* [Raw data]
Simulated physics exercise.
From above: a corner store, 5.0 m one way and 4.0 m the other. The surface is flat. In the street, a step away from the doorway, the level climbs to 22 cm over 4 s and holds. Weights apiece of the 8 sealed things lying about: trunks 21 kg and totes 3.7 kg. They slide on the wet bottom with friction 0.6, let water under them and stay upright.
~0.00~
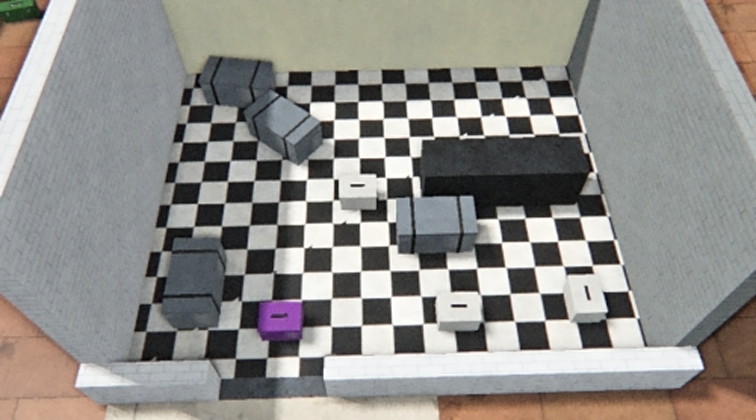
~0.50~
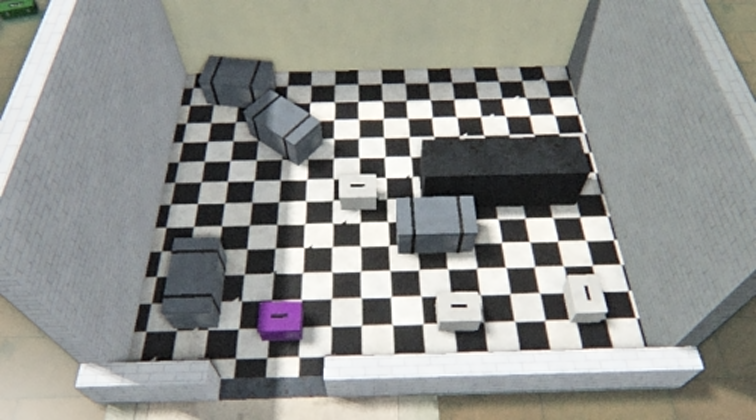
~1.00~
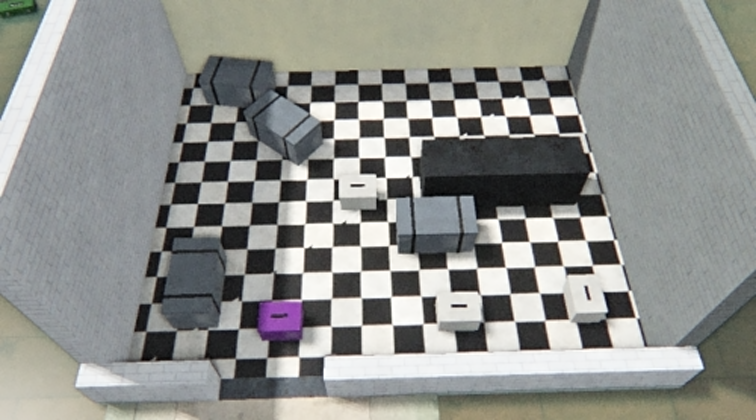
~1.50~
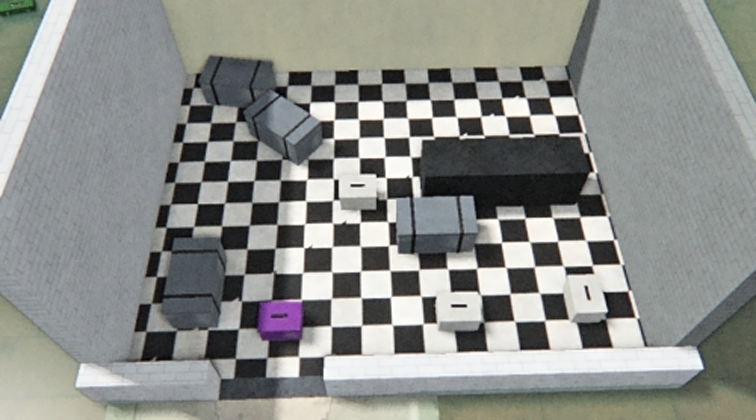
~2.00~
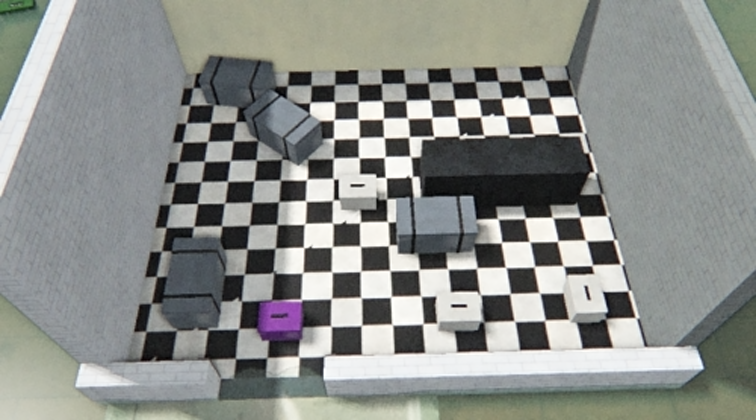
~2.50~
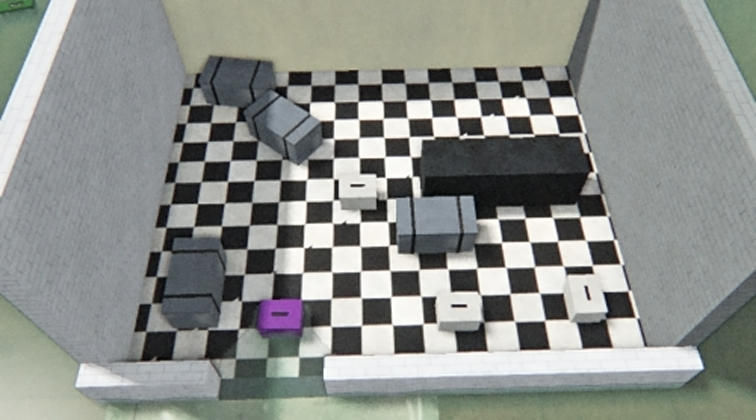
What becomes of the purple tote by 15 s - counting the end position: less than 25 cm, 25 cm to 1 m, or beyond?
The purple tote gets carried off.
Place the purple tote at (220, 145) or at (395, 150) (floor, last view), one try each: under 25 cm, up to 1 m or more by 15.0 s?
In that order: It ends far away; it travels far.
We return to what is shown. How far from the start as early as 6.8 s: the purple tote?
Roughly 350 cm by then.
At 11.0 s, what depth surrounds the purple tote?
About 8 cm.
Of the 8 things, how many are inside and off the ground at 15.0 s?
I count 7.
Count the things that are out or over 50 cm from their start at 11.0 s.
4 of them.
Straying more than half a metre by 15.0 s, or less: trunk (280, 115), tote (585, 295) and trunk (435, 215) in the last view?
In turn: More, past it, short of it.
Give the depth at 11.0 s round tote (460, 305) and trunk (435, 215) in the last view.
Roughly 2 and 3 cm.
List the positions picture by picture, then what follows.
In the first picture, the purple tote at (280, 316), on the bottom; 0.0 m2 under water; 0 of 8 have shifted.
In the second picture, the purple tote at (280, 316) rests on the ground; water covers 0.0 m2; 0 of 8 have shifted.
In the third picture, the purple tote at (280, 316) rests on the ground; 0.0 m2 under water; 0 of 8 have shifted.
In the fourth picture, the purple tote at (280, 316) rests on the ground; 0.0 m2 under water; 0 of 8 have shifted.
In the fifth picture, the purple tote at (280, 316), on the bottom; 0.0 m2 under water; 0 of 8 have shifted.
In the sixth picture, the purple tote at (280, 314) rests on the ground; 0.4 m2 under water; 0 of 8 have shifted.
After 3.5 s the purple tote is near (289, 234), 0.9 m from its start, aground; 0 afloat.
After 6.8 s the purple tote is near (407, 64), 3.6 m from its start, afloat; 3 afloat.
After 11.0 s the purple tote is near (520, 132), 3.4 m from its start, afloat; 5 afloat.
After 15.0 s the purple tote is near (412, 124), 2.7 m from its start, afloat; 7 afloat.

* [Work to complete] Repeat the data exactly in full, omitting its pictures.

* [Final answer]
Simulated physics exercise.
From above: a corner store, 5.0 m one way and 4.0 m the other. The surface is flat. In the street, a step away from the doorway, the level climbs to 22 cm over 4 s and holds. Weights apiece of the 8 sealed things lying about: trunks 21 kg and totes 3.7 kg. They slide on the wet bottom with friction 0.6, let water under them and stay upright.
~0.00~
~0.50~
~1.00~
~1.50~
~2.00~
~2.50~
What becomes of the purple tote by 15 s - counting the end position: less than 25 cm, 25 cm to 1 m, or beyond?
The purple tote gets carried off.
Place the purple tote at (220, 145) or at (395, 150) (floor, last view), one try each: under 25 cm, up to 1 m or more by 15.0 s?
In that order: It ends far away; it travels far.
We return to what is shown. How far from the start as early as 6.8 s: the purple tote?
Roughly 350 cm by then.
At 11.0 s, what depth surrounds the purple tote?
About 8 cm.
Of the 8 things, how many are inside and off the ground at 15.0 s?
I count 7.
Count the things that are out or over 50 cm from their start at 11.0 s.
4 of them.
Straying more than half a metre by 15.0 s, or less: trunk (280, 115), tote (585, 295) and trunk (435, 215) in the last view?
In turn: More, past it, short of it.
Give the depth at 11.0 s round tote (460, 305) and trunk (435, 215) in the last view.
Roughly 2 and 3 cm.
List the positions picture by picture, then what follows.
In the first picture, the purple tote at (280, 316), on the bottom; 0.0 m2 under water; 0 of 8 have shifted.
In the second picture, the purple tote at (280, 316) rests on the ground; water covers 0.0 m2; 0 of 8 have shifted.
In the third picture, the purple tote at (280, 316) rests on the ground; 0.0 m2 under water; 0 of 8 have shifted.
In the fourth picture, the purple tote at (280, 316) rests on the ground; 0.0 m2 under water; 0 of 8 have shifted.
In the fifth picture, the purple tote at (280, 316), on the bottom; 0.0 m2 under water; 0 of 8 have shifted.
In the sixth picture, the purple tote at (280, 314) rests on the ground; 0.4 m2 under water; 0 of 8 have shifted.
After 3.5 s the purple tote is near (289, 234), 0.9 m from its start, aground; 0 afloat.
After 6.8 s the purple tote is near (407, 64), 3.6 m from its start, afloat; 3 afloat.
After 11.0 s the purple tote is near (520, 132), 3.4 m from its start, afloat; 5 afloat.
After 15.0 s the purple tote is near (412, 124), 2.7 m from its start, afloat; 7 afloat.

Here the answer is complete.